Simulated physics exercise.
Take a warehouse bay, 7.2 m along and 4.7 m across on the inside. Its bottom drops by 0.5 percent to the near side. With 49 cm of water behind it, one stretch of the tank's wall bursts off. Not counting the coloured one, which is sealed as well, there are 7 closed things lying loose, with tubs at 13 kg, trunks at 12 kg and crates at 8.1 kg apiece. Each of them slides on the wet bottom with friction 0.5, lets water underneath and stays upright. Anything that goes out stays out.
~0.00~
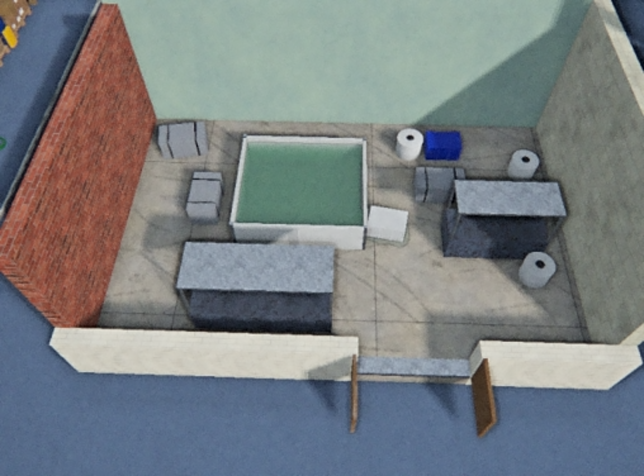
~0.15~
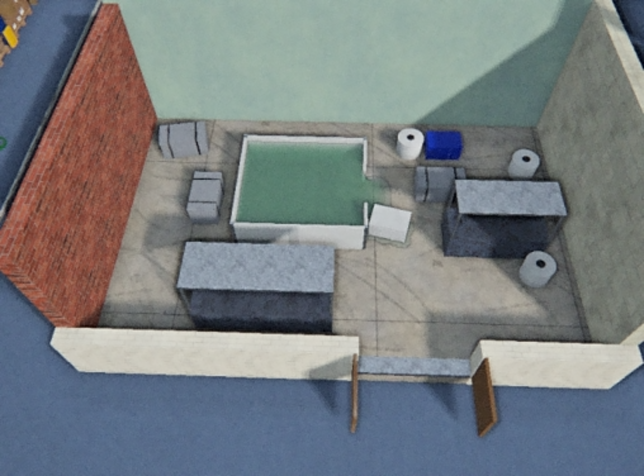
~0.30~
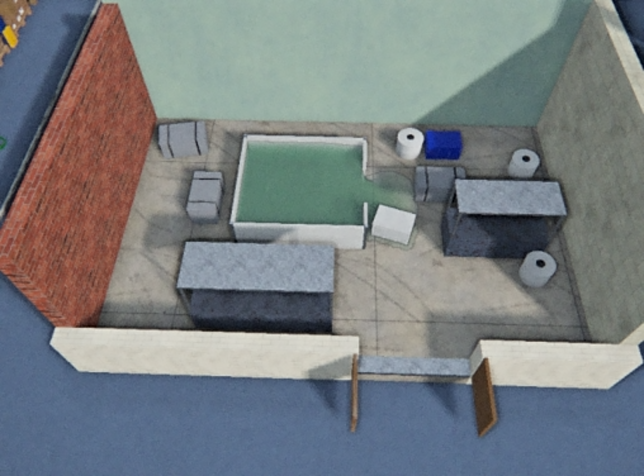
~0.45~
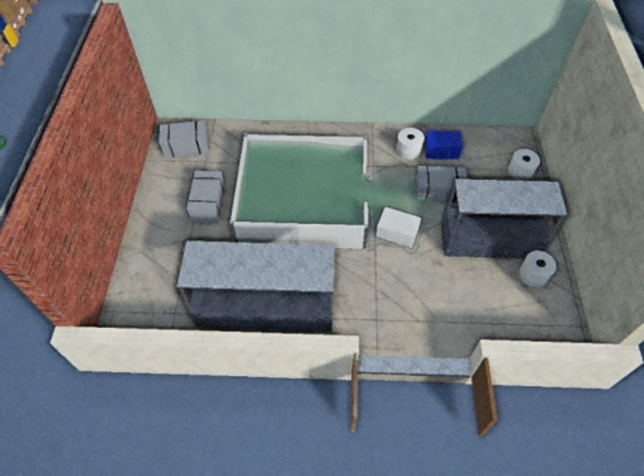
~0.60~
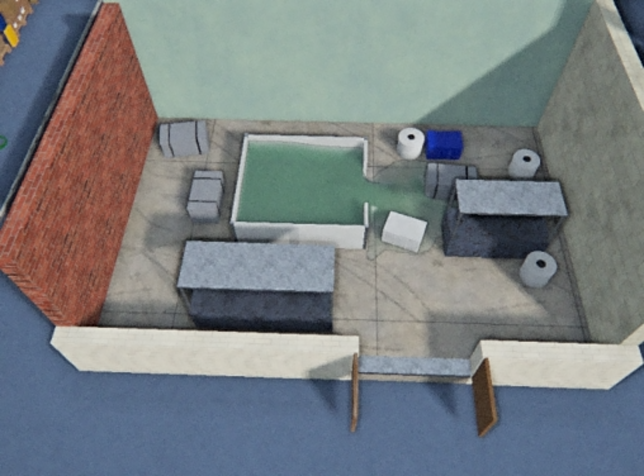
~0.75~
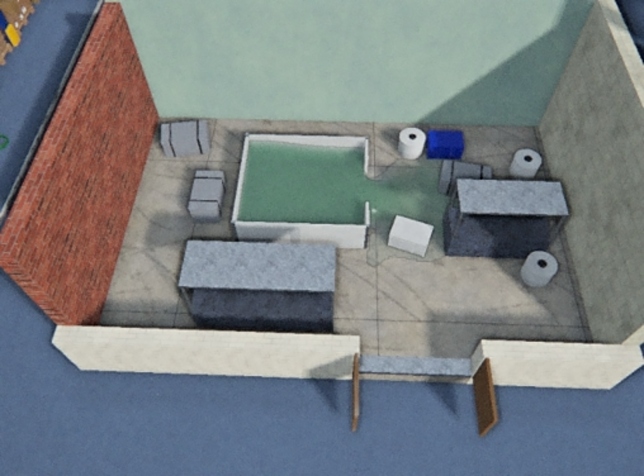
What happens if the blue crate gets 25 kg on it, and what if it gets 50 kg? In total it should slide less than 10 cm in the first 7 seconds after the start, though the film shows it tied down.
Only 50 kg holds it in place.
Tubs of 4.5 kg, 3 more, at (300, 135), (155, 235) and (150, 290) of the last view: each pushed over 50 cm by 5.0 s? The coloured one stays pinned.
Order kept: Not that far; not that far; not that far.
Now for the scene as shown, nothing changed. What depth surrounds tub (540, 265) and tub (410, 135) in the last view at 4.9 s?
I'd estimate 5 cm for the first and 5 cm for the second.
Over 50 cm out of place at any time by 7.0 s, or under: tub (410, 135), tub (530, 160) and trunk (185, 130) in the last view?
Within the mark, beyond the mark, within the mark.
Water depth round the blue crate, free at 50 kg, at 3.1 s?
Around 5 cm.
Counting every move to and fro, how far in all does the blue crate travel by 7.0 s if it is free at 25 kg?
Some 120 centimetres of travel in total.
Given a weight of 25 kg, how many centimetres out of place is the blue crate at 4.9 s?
Close to 80 centimetres.
After 1.4 s the blue crate would be 9 cm from its start with 25 kg and 0 cm from its start with 50 kg; 7 cm of water round it then.
After 3.1 s the blue crate would be 13 cm from its start with 25 kg and 0 cm from its start with 50 kg; 5 cm of water round it then.
After 4.9 s the blue crate would be 71 cm from its start with 25 kg and 0 cm from its start with 50 kg; 10 cm of water round it then.
After 7.0 s the blue crate would be 98 cm from its start with 25 kg and 0 cm from its start with 50 kg; 8 cm of water round it then.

-=-=-=-=-

Reproduce the listing above exactly, excluding all pictures.

▶ **Reply**
Simulated physics exercise.
Take a warehouse bay, 7.2 m along and 4.7 m across on the inside. Its bottom drops by 0.5 percent to the near side. With 49 cm of water behind it, one stretch of the tank's wall bursts off. Not counting the coloured one, which is sealed as well, there are 7 closed things lying loose, with tubs at 13 kg, trunks at 12 kg and crates at 8.1 kg apiece. Each of them slides on the wet bottom with friction 0.5, lets water underneath and stays upright. Anything that goes out stays out.
~0.00~
~0.15~
~0.30~
~0.45~
~0.60~
~0.75~
What happens if the blue crate gets 25 kg on it, and what if it gets 50 kg? In total it should slide less than 10 cm in the first 7 seconds after the start, though the film shows it tied down.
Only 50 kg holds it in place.
Tubs of 4.5 kg, 3 more, at (300, 135), (155, 235) and (150, 290) of the last view: each pushed over 50 cm by 5.0 s? The coloured one stays pinned.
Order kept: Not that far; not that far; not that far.
Now for the scene as shown, nothing changed. What depth surrounds tub (540, 265) and tub (410, 135) in the last view at 4.9 s?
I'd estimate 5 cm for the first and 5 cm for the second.
Over 50 cm out of place at any time by 7.0 s, or under: tub (410, 135), tub (530, 160) and trunk (185, 130) in the last view?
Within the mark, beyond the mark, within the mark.
Water depth round the blue crate, free at 50 kg, at 3.1 s?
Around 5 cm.
Counting every move to and fro, how far in all does the blue crate travel by 7.0 s if it is free at 25 kg?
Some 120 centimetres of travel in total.
Given a weight of 25 kg, how many centimetres out of place is the blue crate at 4.9 s?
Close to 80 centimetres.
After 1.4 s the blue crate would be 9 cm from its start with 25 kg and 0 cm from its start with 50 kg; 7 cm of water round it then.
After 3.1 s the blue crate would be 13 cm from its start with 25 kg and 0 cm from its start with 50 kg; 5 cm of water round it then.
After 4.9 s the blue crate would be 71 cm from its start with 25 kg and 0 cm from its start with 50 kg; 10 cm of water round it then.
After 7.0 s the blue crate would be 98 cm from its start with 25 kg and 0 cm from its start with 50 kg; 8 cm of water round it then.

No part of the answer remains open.